Material provided ▸
——————————
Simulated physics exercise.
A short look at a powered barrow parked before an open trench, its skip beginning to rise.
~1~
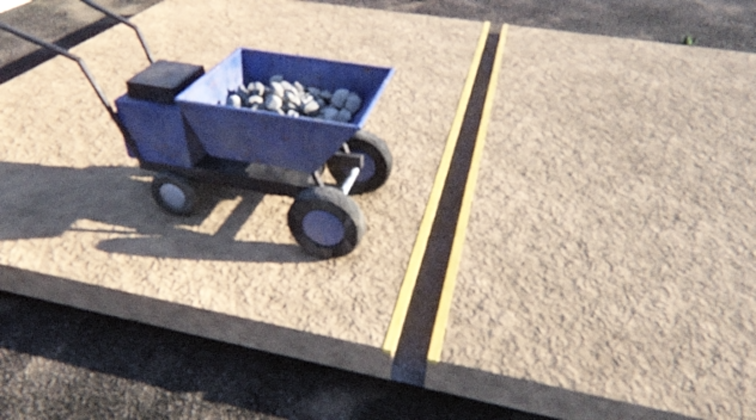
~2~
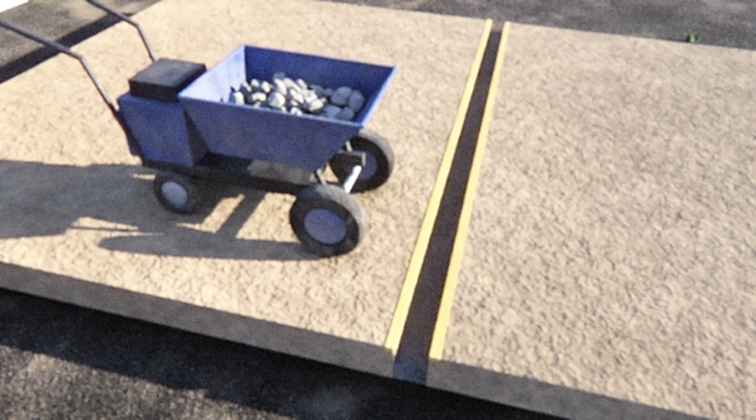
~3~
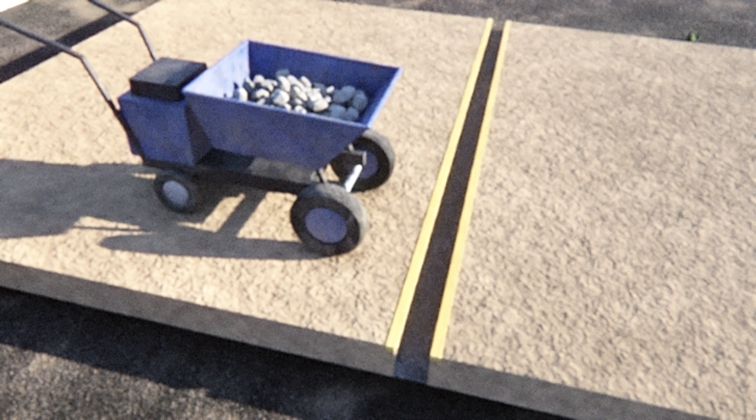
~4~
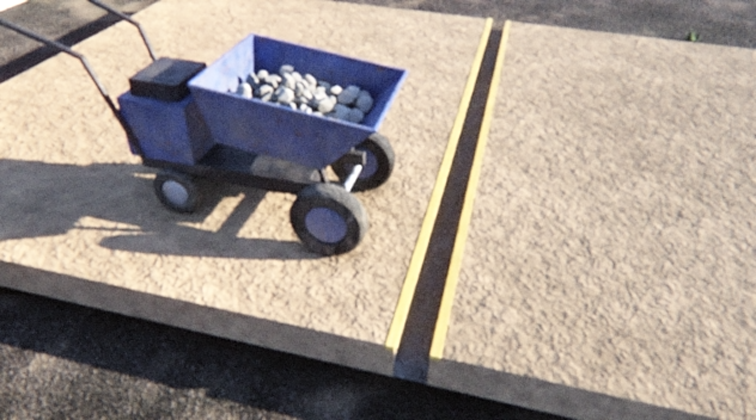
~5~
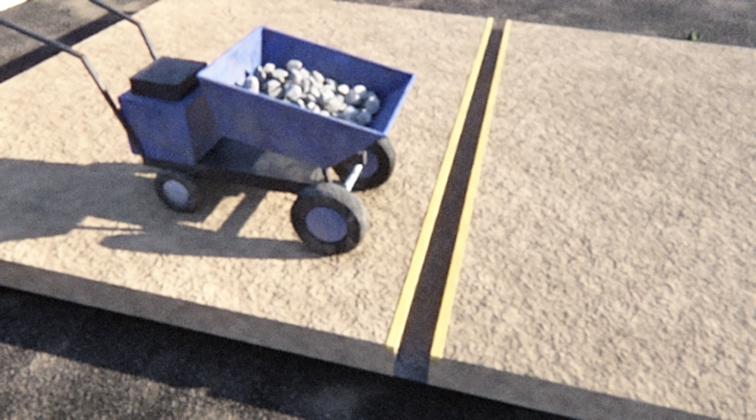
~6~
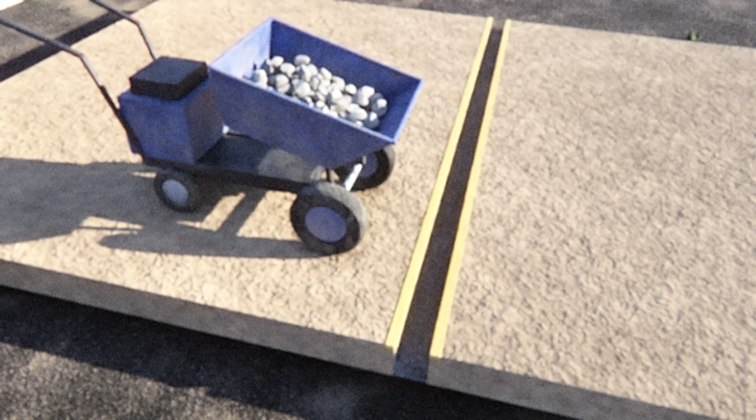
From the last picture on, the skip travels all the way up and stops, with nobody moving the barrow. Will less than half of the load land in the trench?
Yes - most of the load does not find the trench.
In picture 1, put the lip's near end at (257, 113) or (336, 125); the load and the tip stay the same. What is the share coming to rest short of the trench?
Result: Try 1 = 50 %, try 2 = 0 %.
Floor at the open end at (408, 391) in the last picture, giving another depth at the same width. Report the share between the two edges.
The share comes out near 10 percent.
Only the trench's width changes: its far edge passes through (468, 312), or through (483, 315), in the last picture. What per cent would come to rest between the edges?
First try: About 50 %; second try: About 70 %.
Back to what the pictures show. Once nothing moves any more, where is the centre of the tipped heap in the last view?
Somewhere around (498, 237) in the final view.
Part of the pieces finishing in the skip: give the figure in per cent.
It comes to about 10 percent.
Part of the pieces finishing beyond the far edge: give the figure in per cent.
Roughly 75 percent.
Shortly afterwards, skip tipped steeply; the whole lot in the skip.
Next, skip tipped right over; all but a few in the skip; a little beyond it; only a few falling.
Some moments later, skip tipped right over; near a quarter in the skip; a little in or heaped over the trench; near two thirds beyond it.
In the end, skip tipped right over; a little in the skip; a little in or heaped over the trench; the bulk beyond it.
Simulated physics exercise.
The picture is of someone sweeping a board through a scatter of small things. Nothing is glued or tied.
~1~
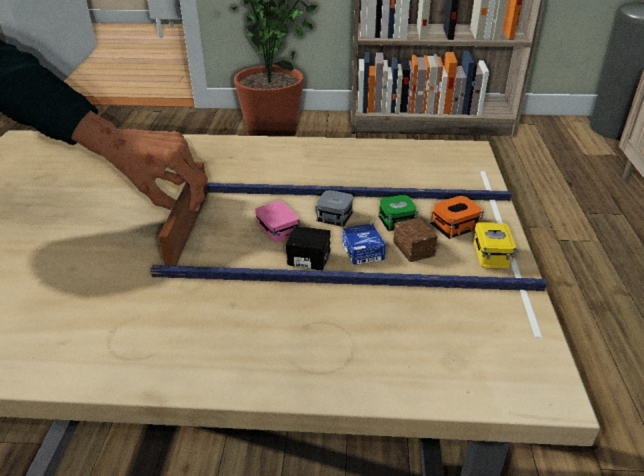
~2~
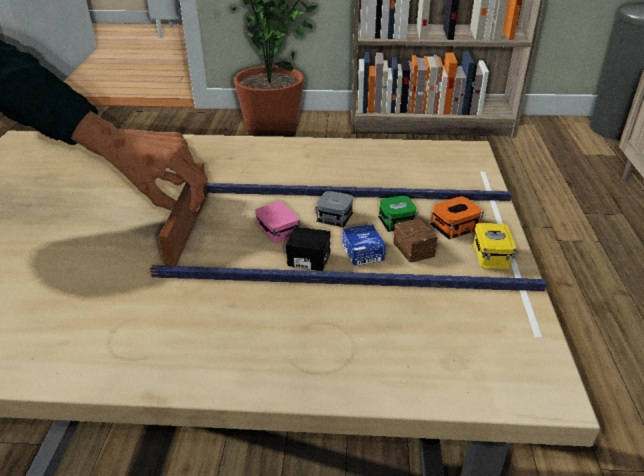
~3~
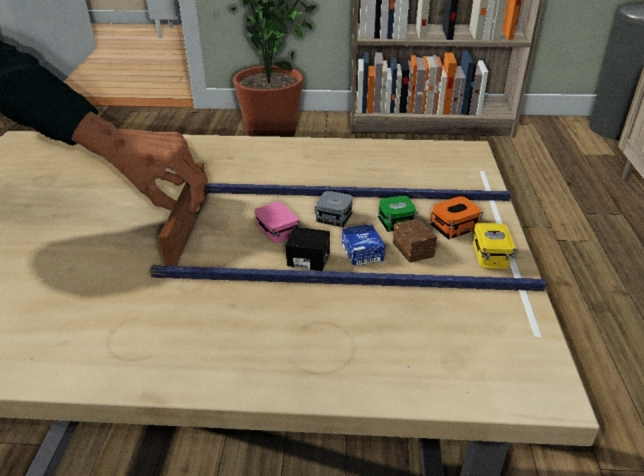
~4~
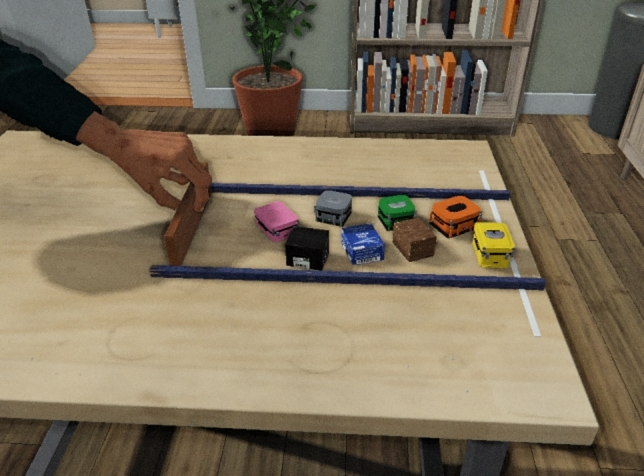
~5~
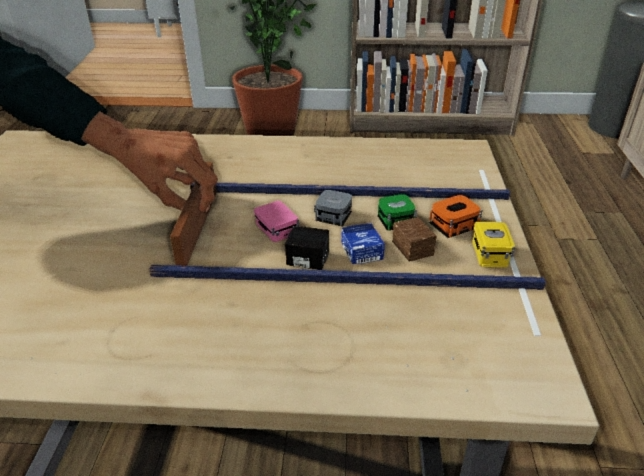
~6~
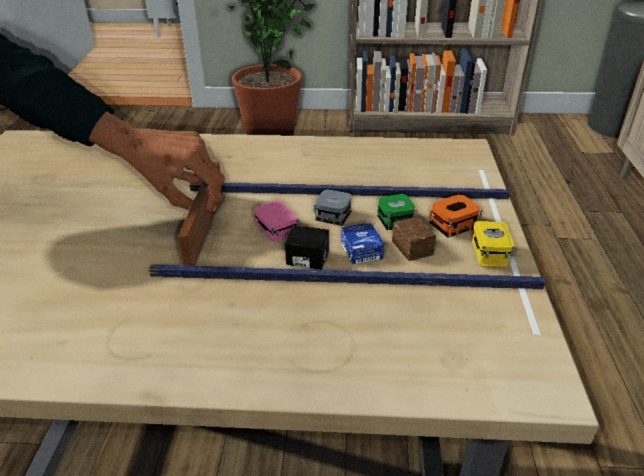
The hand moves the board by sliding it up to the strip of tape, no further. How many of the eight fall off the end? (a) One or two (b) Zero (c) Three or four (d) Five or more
The answer is d.
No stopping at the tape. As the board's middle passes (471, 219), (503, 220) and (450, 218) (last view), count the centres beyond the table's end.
Place by place: 3, 5 and 3.
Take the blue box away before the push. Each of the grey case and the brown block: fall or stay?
The grey case stays up top while the brown block ends up below.
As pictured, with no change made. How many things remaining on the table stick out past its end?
It totals 3.
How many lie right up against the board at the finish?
It's touching 3 at the end.
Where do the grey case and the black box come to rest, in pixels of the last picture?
(514, 210) and (534, 254).
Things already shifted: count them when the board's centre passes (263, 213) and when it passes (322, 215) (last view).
Counts: 1 and 4.
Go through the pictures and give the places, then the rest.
In the first picture, yellow case (493, 246); orange case (456, 217); brown block (415, 240); board (186, 212); tape (505, 238).
In the second picture, orange case (456, 218); pink case (277, 223).
In the third picture, brown block (414, 240); green case (397, 214).
In the fourth picture, yellow case (492, 246); black box (308, 248).
In the fifth picture, orange case (455, 216); board (196, 212).
In the sixth picture, yellow case (492, 245); orange case (455, 216); brown block (414, 239); board (203, 212); tape (504, 237).
Soon after, none off yet; yellow case at rest near (492, 245); orange case at rest near (455, 216); brown block at rest near (414, 239).
After that, none off yet; yellow case displaced about its own width near (534, 245); orange case displaced about its own width near (488, 212); brown block displaced well along near (495, 237).
In the end, the number that fall off is five or more; gone, blue box, green case, brown block, orange case and yellow case.
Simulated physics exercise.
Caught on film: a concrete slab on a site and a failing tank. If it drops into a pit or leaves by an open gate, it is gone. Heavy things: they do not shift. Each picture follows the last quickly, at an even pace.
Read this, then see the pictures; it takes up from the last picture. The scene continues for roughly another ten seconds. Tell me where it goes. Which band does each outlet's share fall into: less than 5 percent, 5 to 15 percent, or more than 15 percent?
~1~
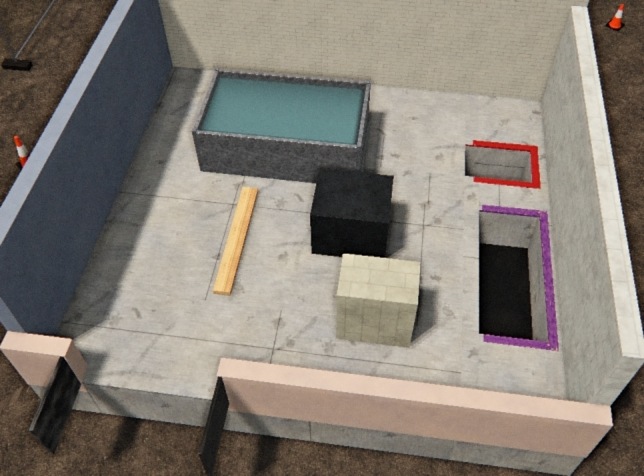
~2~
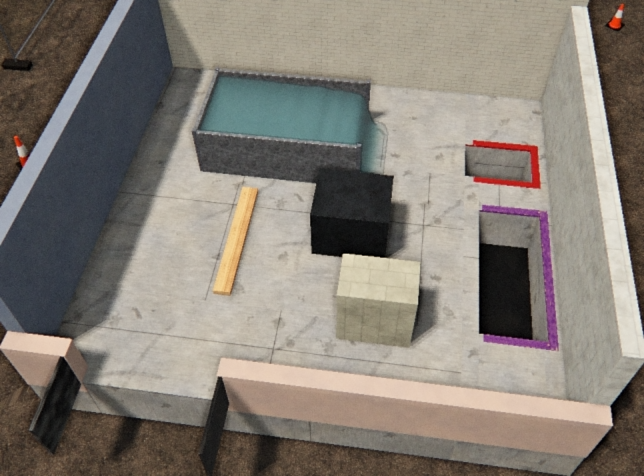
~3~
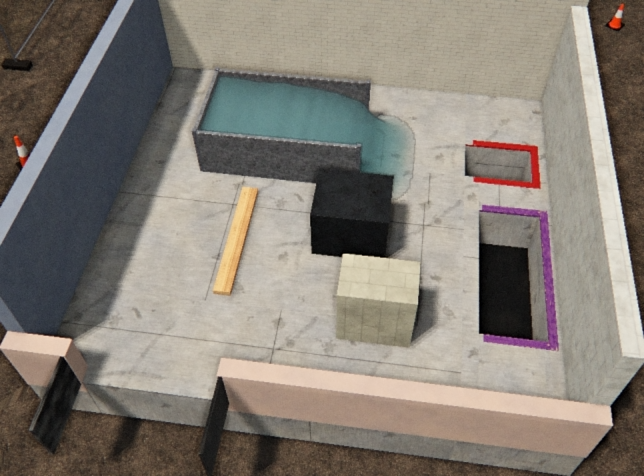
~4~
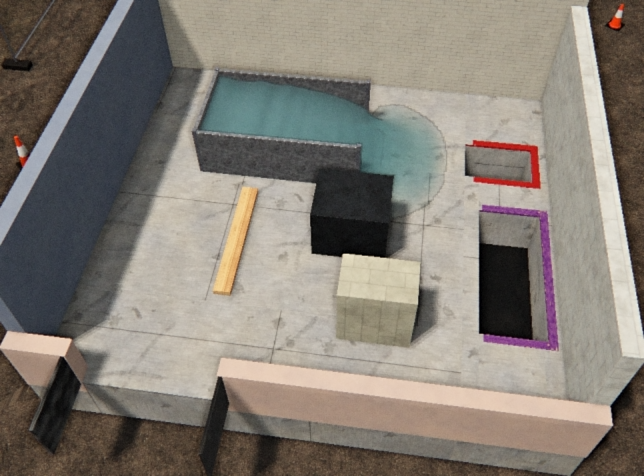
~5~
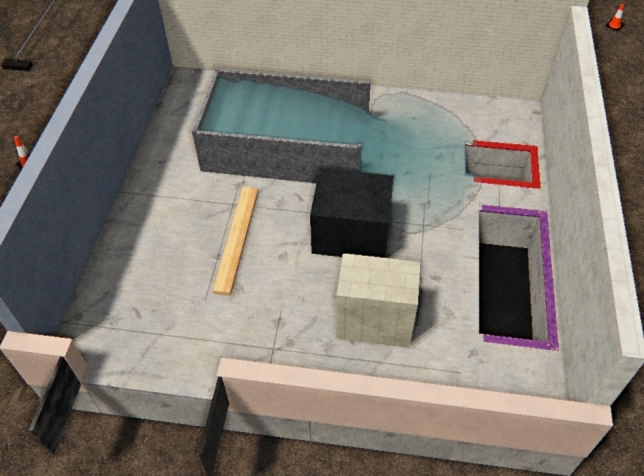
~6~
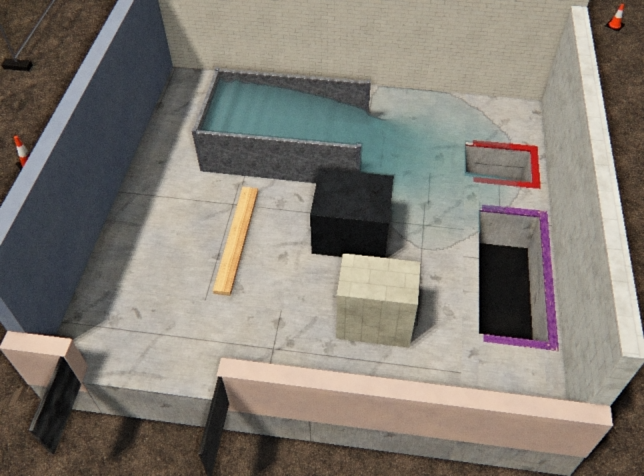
In order: The gate will get a thin slice beneath five per cent, the purple pit will get a big slice beyond fifteen per cent, the red pit will get a big slice beyond fifteen per cent.
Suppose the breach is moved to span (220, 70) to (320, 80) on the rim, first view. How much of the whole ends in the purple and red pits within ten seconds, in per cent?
The purple pit takes 6 per cent and the red pit 30 per cent.
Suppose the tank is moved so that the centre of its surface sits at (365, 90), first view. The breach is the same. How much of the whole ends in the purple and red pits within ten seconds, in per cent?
The purple pit ends up with 8 per cent and the red pit with 75 per cent.
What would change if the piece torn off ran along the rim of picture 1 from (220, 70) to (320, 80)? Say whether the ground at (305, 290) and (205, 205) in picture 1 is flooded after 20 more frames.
Respectively: Spared and swamped.
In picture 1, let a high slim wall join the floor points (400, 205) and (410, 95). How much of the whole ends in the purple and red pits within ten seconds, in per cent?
Shares in percent - purple: 15; red: 10.
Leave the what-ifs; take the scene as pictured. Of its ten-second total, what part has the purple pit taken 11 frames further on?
Near 35 per cent, give or take.
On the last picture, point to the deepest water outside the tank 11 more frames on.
My best guess is roughly (532, 110).
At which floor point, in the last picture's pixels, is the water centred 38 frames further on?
——————————
Instructions to follow ▸
Count how many lines hold the string "into" and give that number alone.

Final result ▸
2